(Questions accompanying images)
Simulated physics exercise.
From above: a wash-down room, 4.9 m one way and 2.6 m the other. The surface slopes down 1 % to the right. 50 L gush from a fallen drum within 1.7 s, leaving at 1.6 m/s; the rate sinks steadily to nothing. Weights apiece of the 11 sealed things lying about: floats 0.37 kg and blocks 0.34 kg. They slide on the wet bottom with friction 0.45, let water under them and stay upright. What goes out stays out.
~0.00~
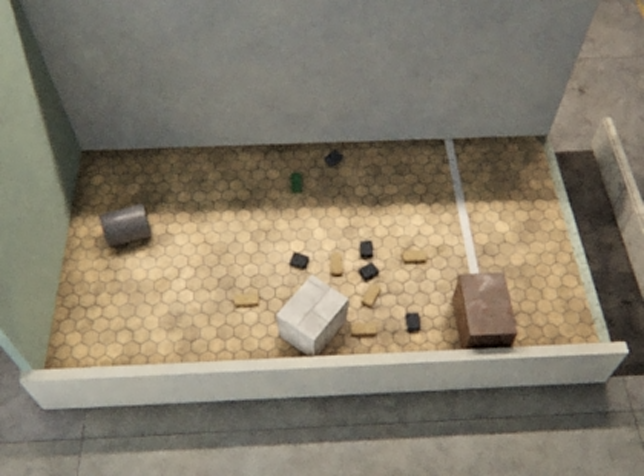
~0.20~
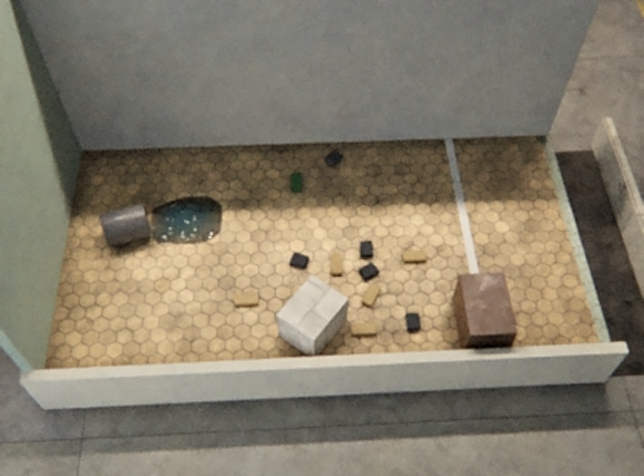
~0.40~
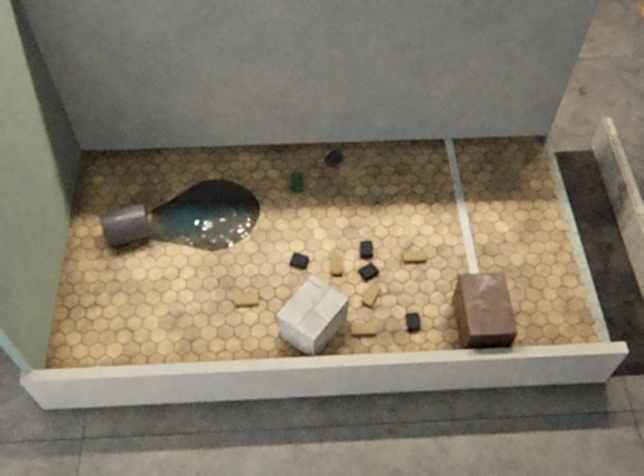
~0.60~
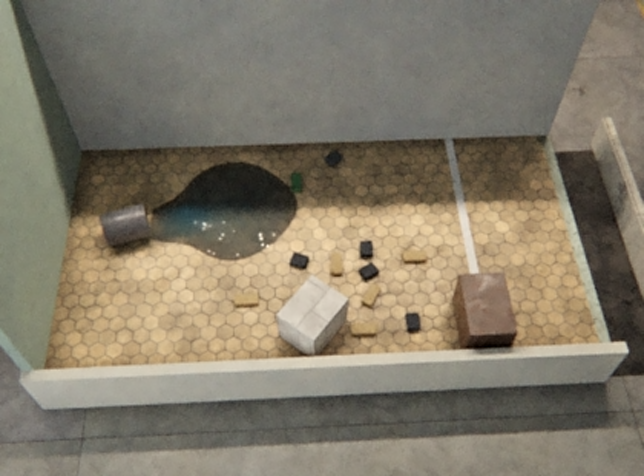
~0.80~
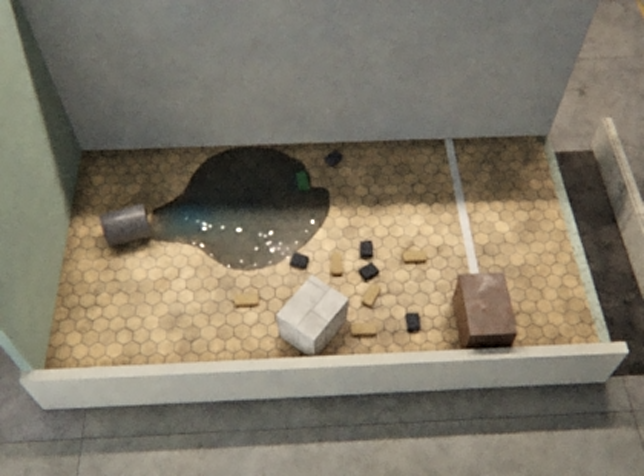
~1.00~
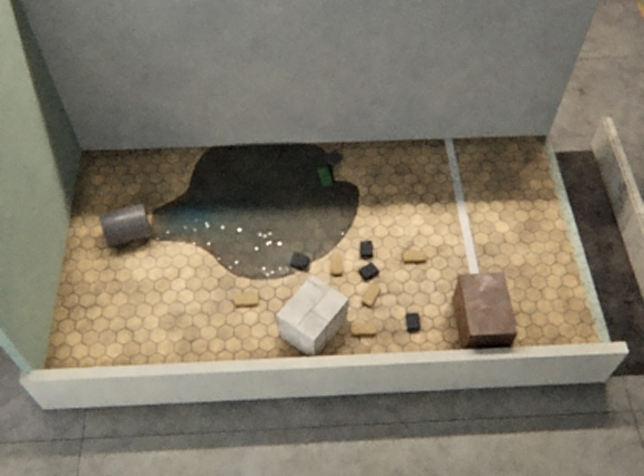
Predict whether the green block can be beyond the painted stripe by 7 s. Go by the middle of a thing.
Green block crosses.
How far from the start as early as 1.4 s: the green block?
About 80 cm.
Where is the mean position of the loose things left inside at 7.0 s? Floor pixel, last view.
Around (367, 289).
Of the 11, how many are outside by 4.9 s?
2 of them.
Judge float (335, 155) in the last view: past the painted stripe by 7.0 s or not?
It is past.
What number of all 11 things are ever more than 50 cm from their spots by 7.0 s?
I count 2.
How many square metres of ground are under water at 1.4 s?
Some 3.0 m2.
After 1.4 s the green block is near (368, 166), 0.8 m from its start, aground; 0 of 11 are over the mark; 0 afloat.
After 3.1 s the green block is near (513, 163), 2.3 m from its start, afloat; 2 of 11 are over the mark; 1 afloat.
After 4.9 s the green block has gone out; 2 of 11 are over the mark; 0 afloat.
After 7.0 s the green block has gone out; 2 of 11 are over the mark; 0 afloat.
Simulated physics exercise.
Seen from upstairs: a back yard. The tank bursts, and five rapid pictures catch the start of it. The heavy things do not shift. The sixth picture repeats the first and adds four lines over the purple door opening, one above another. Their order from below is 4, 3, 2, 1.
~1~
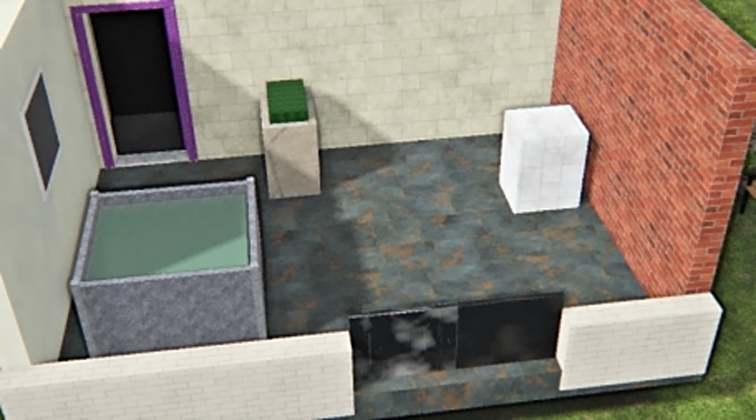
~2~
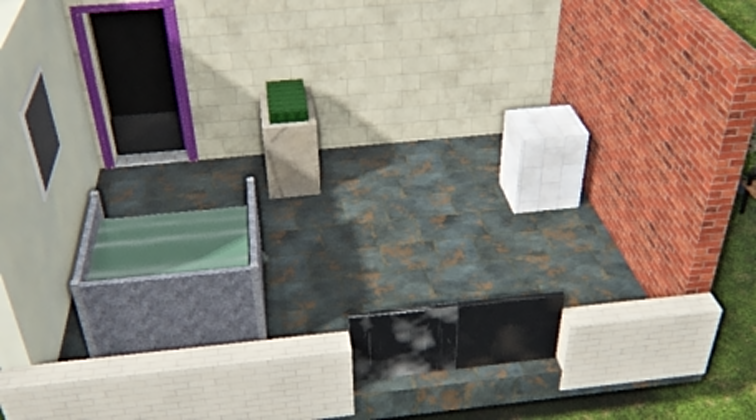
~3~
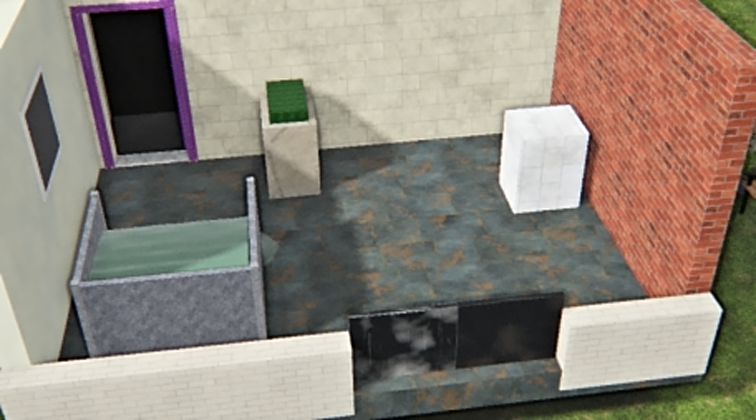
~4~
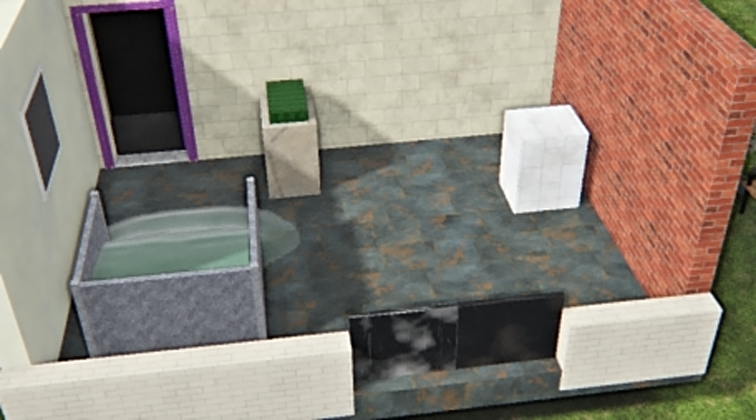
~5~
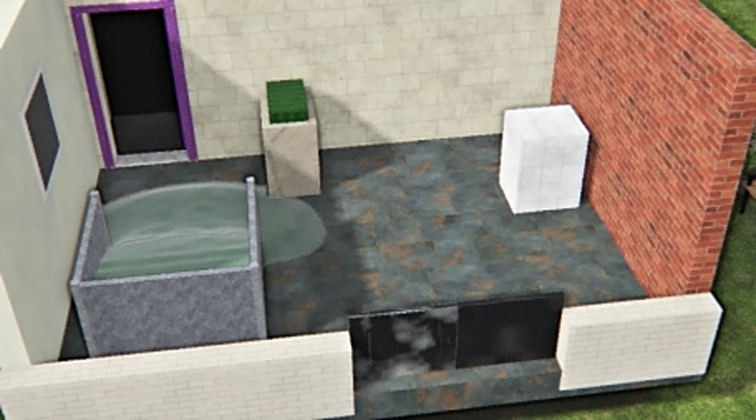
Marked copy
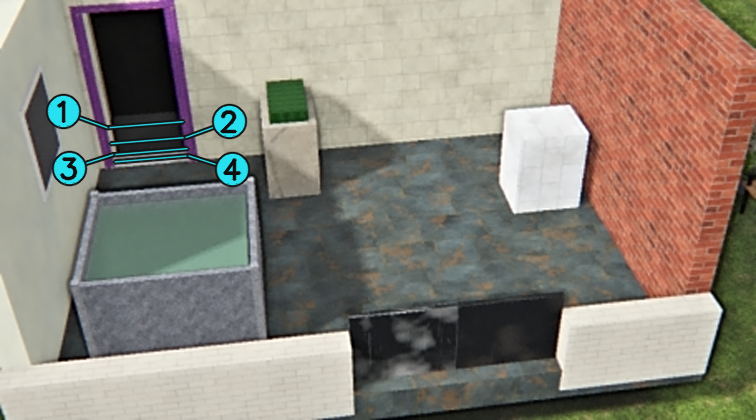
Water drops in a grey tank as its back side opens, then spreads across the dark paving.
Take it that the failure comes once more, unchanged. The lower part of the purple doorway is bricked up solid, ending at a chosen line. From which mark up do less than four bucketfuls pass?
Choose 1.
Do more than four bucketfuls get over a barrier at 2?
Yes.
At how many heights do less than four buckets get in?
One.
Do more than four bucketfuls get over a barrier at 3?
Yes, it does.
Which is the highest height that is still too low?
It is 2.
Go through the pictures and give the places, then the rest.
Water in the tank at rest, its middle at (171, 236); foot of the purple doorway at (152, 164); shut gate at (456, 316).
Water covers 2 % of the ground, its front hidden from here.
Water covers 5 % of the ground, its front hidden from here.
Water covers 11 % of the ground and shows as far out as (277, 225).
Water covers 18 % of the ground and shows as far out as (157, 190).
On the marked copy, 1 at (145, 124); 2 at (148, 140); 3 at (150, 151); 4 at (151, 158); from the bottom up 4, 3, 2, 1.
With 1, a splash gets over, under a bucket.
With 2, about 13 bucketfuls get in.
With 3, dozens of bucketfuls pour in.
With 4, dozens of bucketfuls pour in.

→ Written exercise
Repeat the records above verbatim, with no pictures in the result.

→ Answer below
Simulated physics exercise.
From above: a wash-down room, 4.9 m one way and 2.6 m the other. The surface slopes down 1 % to the right. 50 L gush from a fallen drum within 1.7 s, leaving at 1.6 m/s; the rate sinks steadily to nothing. Weights apiece of the 11 sealed things lying about: floats 0.37 kg and blocks 0.34 kg. They slide on the wet bottom with friction 0.45, let water under them and stay upright. What goes out stays out.
~0.00~
~0.20~
~0.40~
~0.60~
~0.80~
~1.00~
Predict whether the green block can be beyond the painted stripe by 7 s. Go by the middle of a thing.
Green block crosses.
How far from the start as early as 1.4 s: the green block?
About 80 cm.
Where is the mean position of the loose things left inside at 7.0 s? Floor pixel, last view.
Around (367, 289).
Of the 11, how many are outside by 4.9 s?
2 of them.
Judge float (335, 155) in the last view: past the painted stripe by 7.0 s or not?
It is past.
What number of all 11 things are ever more than 50 cm from their spots by 7.0 s?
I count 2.
How many square metres of ground are under water at 1.4 s?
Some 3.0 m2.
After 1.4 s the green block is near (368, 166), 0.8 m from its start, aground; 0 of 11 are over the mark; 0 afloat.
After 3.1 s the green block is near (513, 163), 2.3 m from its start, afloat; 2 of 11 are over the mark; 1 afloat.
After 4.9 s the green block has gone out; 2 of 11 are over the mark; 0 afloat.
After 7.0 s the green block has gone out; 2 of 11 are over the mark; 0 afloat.
Simulated physics exercise.
Seen from upstairs: a back yard. The tank bursts, and five rapid pictures catch the start of it. The heavy things do not shift. The sixth picture repeats the first and adds four lines over the purple door opening, one above another. Their order from below is 4, 3, 2, 1.
~1~
~2~
~3~
~4~
~5~
Marked copy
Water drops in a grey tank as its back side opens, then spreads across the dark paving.
Take it that the failure comes once more, unchanged. The lower part of the purple doorway is bricked up solid, ending at a chosen line. From which mark up do less than four bucketfuls pass?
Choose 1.
Do more than four bucketfuls get over a barrier at 2?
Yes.
At how many heights do less than four buckets get in?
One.
Do more than four bucketfuls get over a barrier at 3?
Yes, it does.
Which is the highest height that is still too low?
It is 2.
Go through the pictures and give the places, then the rest.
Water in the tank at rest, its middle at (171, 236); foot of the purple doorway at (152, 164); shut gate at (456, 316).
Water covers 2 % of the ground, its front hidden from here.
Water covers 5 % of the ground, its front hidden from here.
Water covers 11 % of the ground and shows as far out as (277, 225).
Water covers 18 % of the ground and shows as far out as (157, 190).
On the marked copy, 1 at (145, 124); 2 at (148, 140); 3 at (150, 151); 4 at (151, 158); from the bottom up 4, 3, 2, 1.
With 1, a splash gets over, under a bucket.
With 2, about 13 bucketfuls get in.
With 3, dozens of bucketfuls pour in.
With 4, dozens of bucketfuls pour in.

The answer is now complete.